Question set excerpts
◆ ◆ ◆ ◆
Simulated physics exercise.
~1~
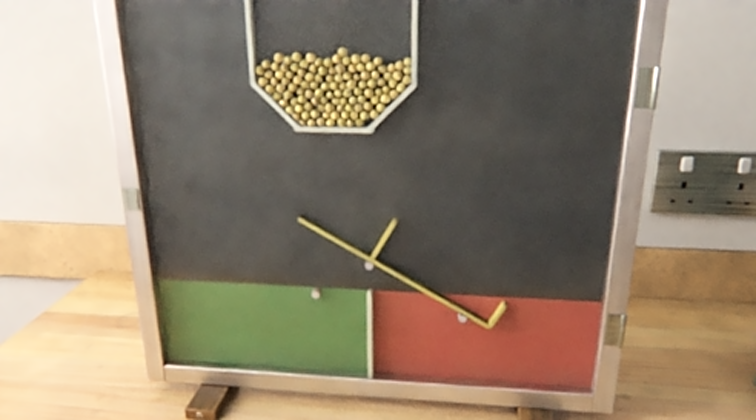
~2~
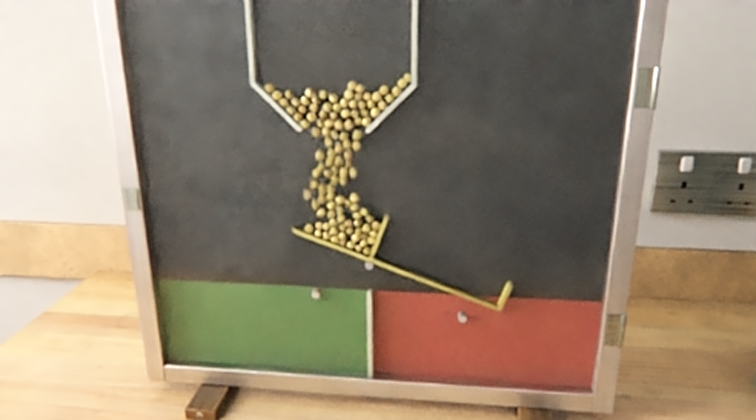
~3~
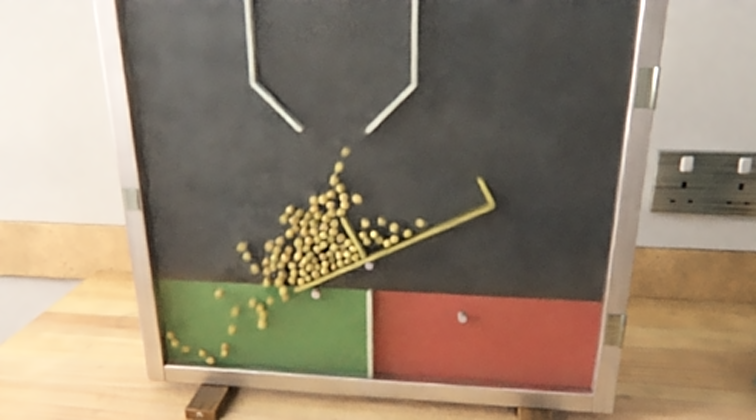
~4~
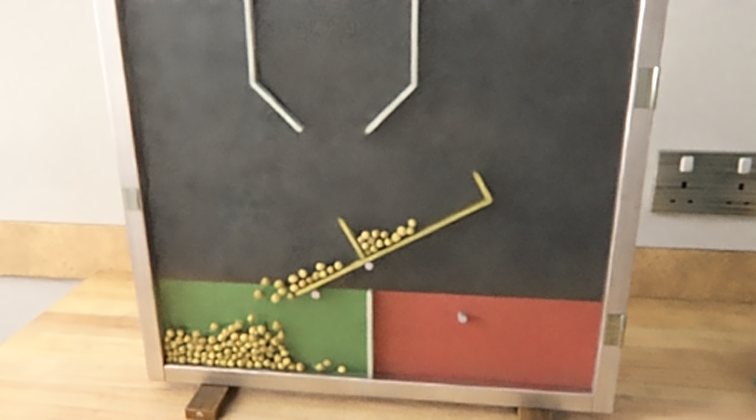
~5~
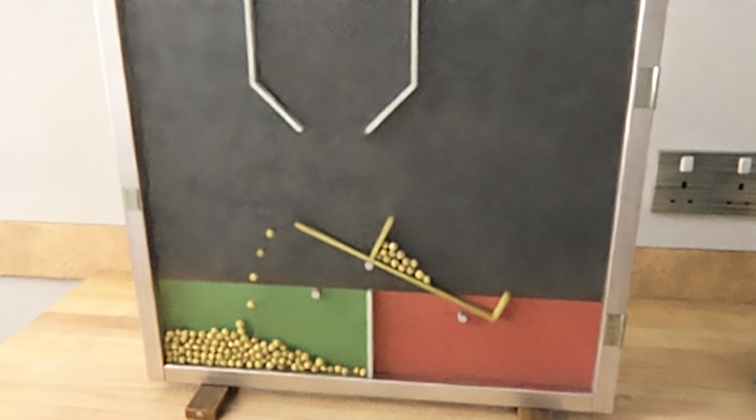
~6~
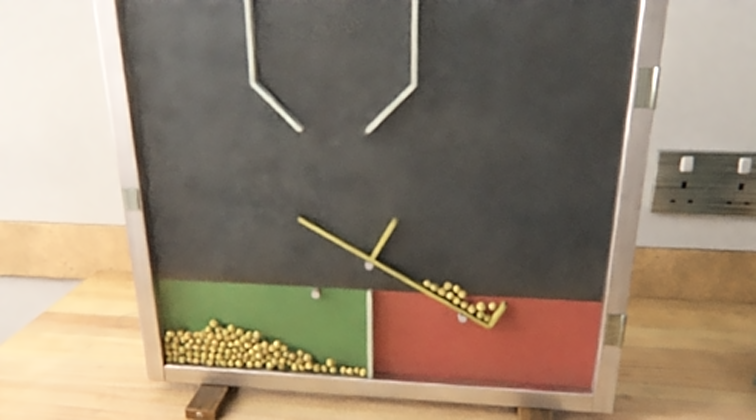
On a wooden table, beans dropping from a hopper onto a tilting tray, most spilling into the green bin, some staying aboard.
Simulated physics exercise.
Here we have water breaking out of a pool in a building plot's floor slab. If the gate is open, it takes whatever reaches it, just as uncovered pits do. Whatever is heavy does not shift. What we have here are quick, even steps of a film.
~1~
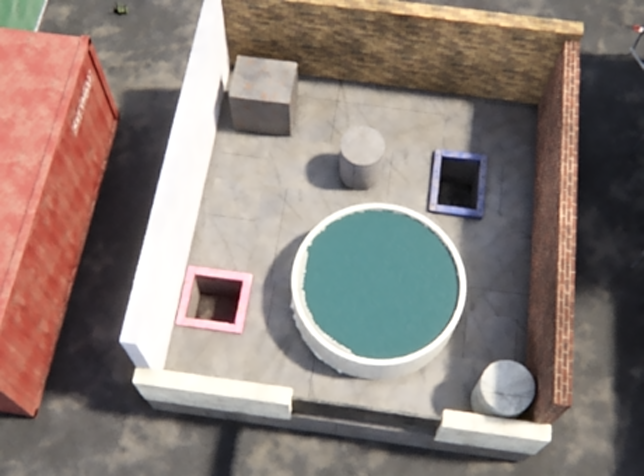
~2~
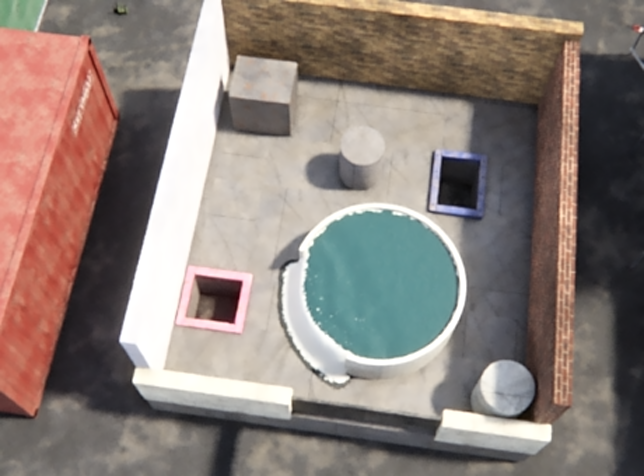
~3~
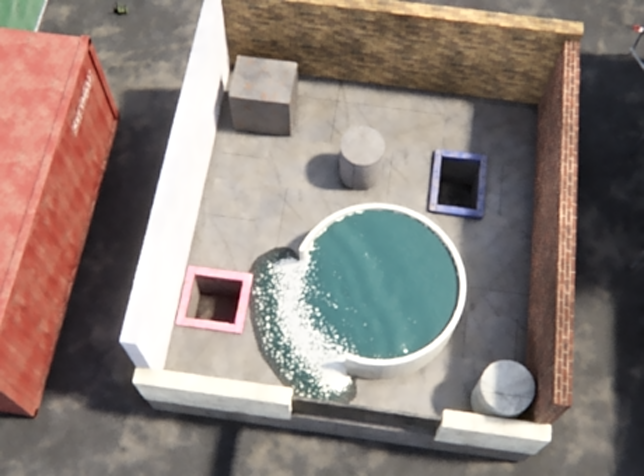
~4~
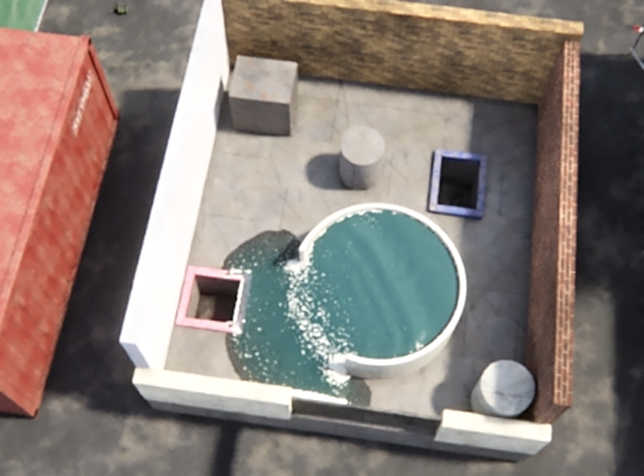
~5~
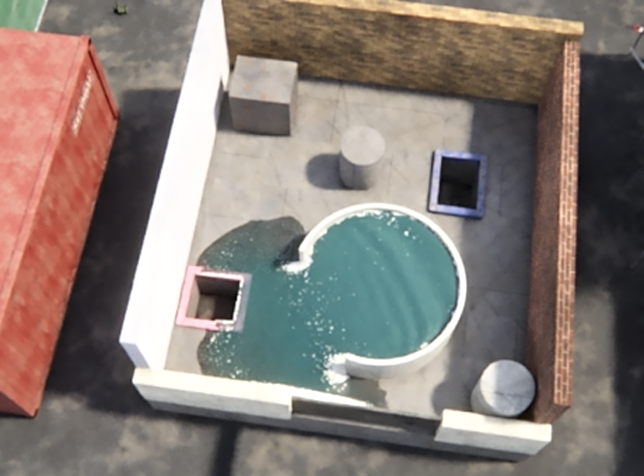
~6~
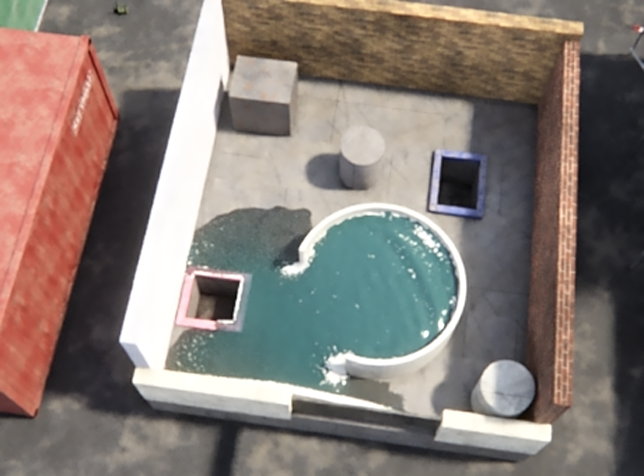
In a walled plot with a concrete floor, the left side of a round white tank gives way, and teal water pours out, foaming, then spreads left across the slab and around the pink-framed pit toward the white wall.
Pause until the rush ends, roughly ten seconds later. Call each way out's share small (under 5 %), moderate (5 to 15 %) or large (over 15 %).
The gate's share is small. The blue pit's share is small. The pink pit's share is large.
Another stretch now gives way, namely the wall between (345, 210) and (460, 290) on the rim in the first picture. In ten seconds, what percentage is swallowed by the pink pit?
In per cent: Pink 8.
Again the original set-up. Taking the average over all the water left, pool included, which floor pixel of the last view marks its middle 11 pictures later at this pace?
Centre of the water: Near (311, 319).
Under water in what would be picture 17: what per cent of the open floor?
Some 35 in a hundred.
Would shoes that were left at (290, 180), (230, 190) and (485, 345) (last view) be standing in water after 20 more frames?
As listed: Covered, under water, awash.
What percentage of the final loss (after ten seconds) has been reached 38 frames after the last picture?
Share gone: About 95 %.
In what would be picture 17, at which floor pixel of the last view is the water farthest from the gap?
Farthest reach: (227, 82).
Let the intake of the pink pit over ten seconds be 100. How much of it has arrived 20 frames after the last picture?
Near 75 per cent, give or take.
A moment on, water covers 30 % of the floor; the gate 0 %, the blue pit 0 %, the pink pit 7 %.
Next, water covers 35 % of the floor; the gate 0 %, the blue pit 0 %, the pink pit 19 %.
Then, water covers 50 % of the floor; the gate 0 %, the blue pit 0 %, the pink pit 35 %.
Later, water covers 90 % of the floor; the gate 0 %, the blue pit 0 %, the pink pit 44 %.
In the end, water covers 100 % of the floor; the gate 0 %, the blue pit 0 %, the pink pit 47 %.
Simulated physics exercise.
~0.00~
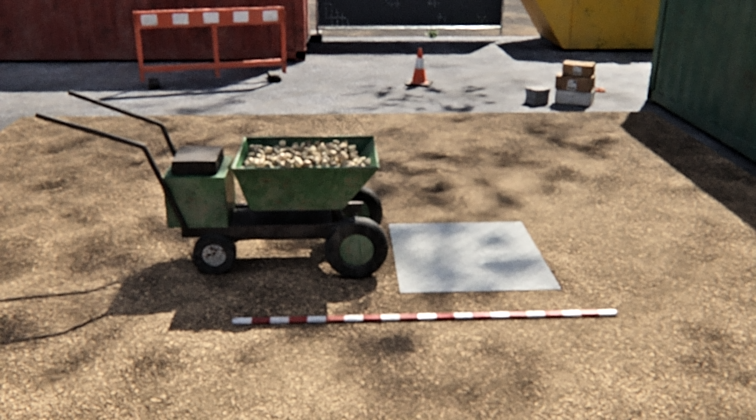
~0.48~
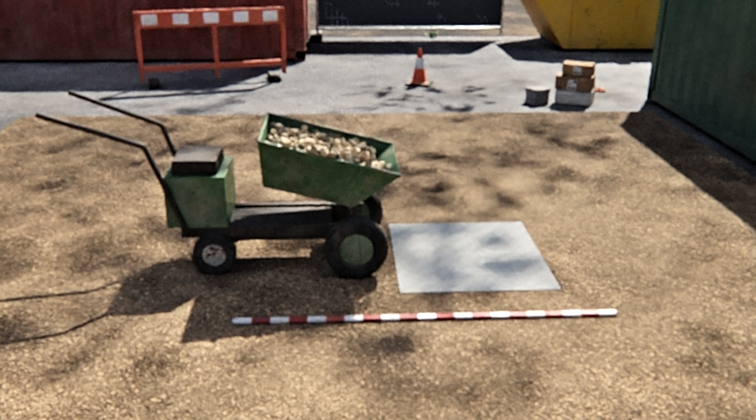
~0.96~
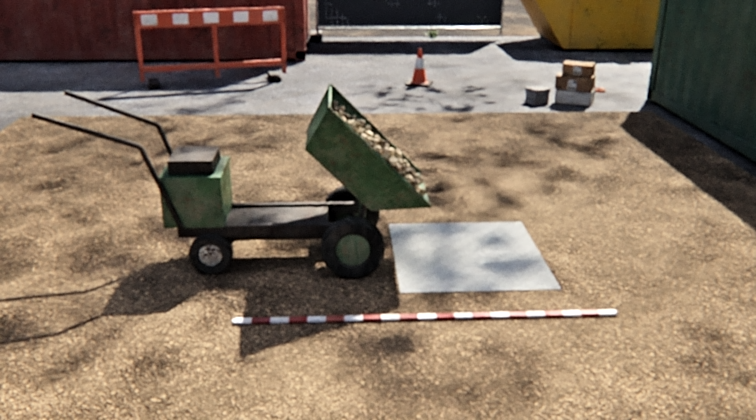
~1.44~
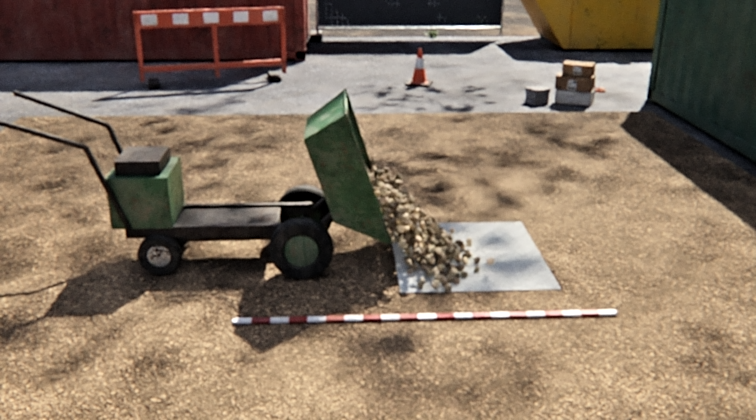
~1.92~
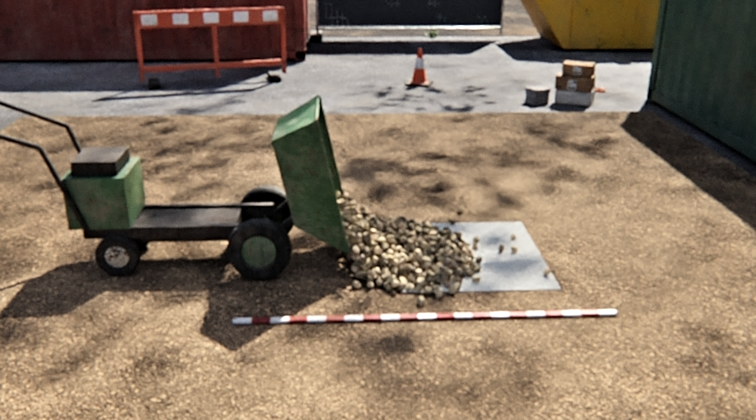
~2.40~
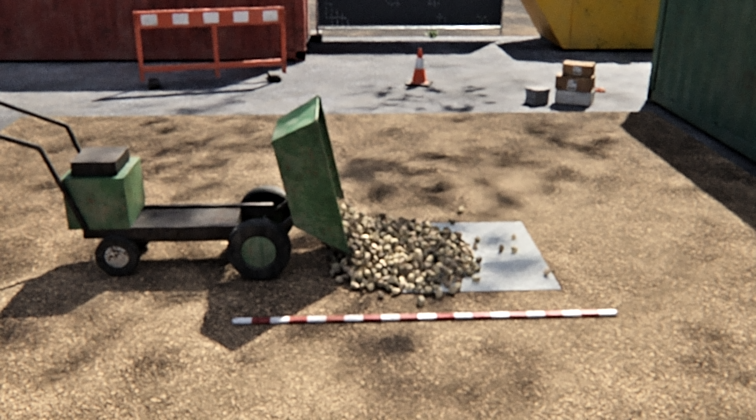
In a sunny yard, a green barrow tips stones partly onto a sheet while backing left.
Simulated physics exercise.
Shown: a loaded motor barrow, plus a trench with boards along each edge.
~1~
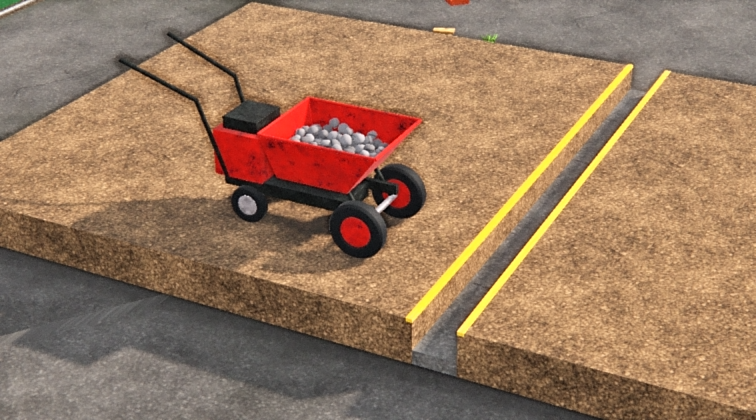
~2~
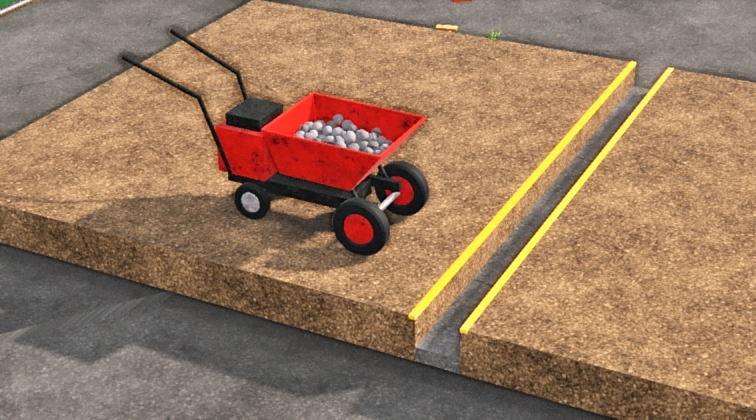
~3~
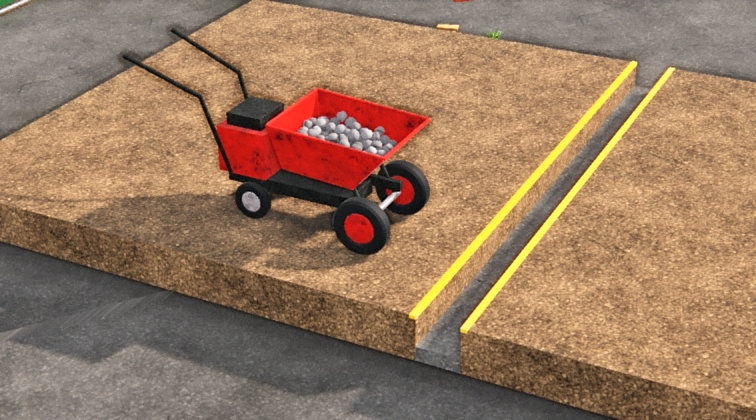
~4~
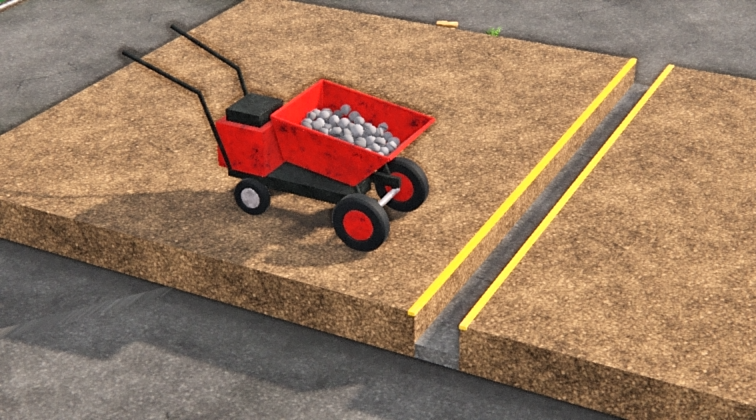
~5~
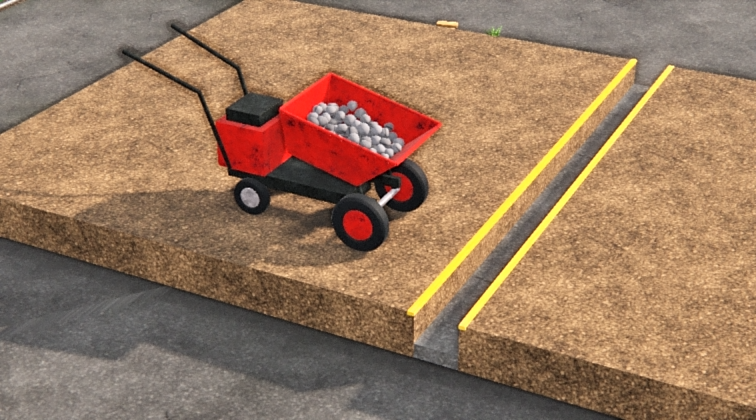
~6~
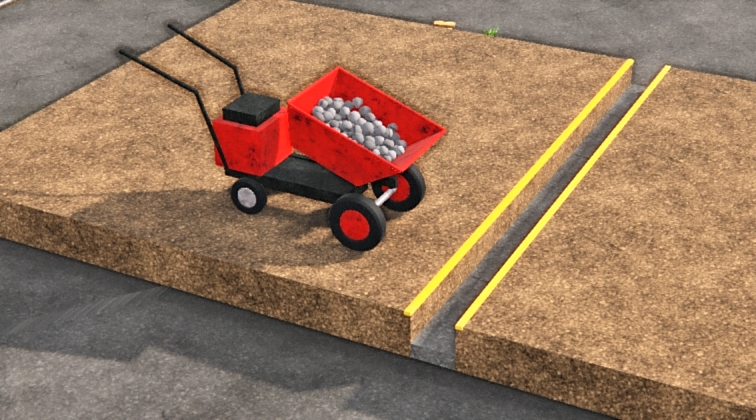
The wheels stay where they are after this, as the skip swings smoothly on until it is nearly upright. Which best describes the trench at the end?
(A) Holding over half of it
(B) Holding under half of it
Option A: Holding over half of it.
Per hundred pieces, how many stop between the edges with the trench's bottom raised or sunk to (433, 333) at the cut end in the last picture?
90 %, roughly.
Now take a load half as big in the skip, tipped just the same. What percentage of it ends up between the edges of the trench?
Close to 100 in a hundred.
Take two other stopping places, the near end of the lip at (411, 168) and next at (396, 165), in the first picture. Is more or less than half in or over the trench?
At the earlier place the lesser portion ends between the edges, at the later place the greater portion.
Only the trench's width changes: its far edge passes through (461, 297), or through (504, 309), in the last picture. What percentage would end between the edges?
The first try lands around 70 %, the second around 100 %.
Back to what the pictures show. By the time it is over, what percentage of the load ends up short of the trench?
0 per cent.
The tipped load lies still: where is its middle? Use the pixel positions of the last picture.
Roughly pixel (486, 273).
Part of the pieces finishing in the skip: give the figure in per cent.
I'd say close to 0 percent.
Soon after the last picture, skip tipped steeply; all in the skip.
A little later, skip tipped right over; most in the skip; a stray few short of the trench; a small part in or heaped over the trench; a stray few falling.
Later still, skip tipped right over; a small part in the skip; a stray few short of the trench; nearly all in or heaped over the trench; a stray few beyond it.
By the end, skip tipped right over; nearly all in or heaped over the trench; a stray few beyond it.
◆ ◆ ◆ ◆
**STATED EXERCISE**.
Copy out each line word for word, please, skipping the images.

**SOLUTION FOR THIS TASK**.
Simulated physics exercise.
~1~
~2~
~3~
~4~
~5~
~6~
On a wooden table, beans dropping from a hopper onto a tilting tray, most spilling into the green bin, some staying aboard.
Simulated physics exercise.
Here we have water breaking out of a pool in a building plot's floor slab. If the gate is open, it takes whatever reaches it, just as uncovered pits do. Whatever is heavy does not shift. What we have here are quick, even steps of a film.
~1~
~2~
~3~
~4~
~5~
~6~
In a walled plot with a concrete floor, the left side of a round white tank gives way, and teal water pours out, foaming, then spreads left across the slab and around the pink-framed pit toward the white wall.
Pause until the rush ends, roughly ten seconds later. Call each way out's share small (under 5 %), moderate (5 to 15 %) or large (over 15 %).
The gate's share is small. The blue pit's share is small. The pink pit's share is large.
Another stretch now gives way, namely the wall between (345, 210) and (460, 290) on the rim in the first picture. In ten seconds, what percentage is swallowed by the pink pit?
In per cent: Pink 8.
Again the original set-up. Taking the average over all the water left, pool included, which floor pixel of the last view marks its middle 11 pictures later at this pace?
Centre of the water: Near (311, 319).
Under water in what would be picture 17: what per cent of the open floor?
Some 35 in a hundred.
Would shoes that were left at (290, 180), (230, 190) and (485, 345) (last view) be standing in water after 20 more frames?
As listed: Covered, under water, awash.
What percentage of the final loss (after ten seconds) has been reached 38 frames after the last picture?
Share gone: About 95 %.
In what would be picture 17, at which floor pixel of the last view is the water farthest from the gap?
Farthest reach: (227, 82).
Let the intake of the pink pit over ten seconds be 100. How much of it has arrived 20 frames after the last picture?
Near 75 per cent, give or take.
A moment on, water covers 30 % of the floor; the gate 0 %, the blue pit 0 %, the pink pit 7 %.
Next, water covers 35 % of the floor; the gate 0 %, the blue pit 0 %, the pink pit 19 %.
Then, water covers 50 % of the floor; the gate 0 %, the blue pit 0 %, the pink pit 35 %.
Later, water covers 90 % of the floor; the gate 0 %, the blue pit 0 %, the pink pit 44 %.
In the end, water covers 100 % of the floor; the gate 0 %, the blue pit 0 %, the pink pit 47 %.
Simulated physics exercise.
~0.00~
~0.48~
~0.96~
~1.44~
~1.92~
~2.40~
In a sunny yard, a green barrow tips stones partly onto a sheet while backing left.
Simulated physics exercise.
Shown: a loaded motor barrow, plus a trench with boards along each edge.
~1~
~2~
~3~
~4~
~5~
~6~
The wheels stay where they are after this, as the skip swings smoothly on until it is nearly upright. Which best describes the trench at the end?
(A) Holding over half of it
(B) Holding under half of it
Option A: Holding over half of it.
Per hundred pieces, how many stop between the edges with the trench's bottom raised or sunk to (433, 333) at the cut end in the last picture?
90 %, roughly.
Now take a load half as big in the skip, tipped just the same. What percentage of it ends up between the edges of the trench?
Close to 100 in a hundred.
Take two other stopping places, the near end of the lip at (411, 168) and next at (396, 165), in the first picture. Is more or less than half in or over the trench?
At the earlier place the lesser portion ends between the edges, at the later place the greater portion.
Only the trench's width changes: its far edge passes through (461, 297), or through (504, 309), in the last picture. What percentage would end between the edges?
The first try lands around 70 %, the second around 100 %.
Back to what the pictures show. By the time it is over, what percentage of the load ends up short of the trench?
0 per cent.
The tipped load lies still: where is its middle? Use the pixel positions of the last picture.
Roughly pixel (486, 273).
Part of the pieces finishing in the skip: give the figure in per cent.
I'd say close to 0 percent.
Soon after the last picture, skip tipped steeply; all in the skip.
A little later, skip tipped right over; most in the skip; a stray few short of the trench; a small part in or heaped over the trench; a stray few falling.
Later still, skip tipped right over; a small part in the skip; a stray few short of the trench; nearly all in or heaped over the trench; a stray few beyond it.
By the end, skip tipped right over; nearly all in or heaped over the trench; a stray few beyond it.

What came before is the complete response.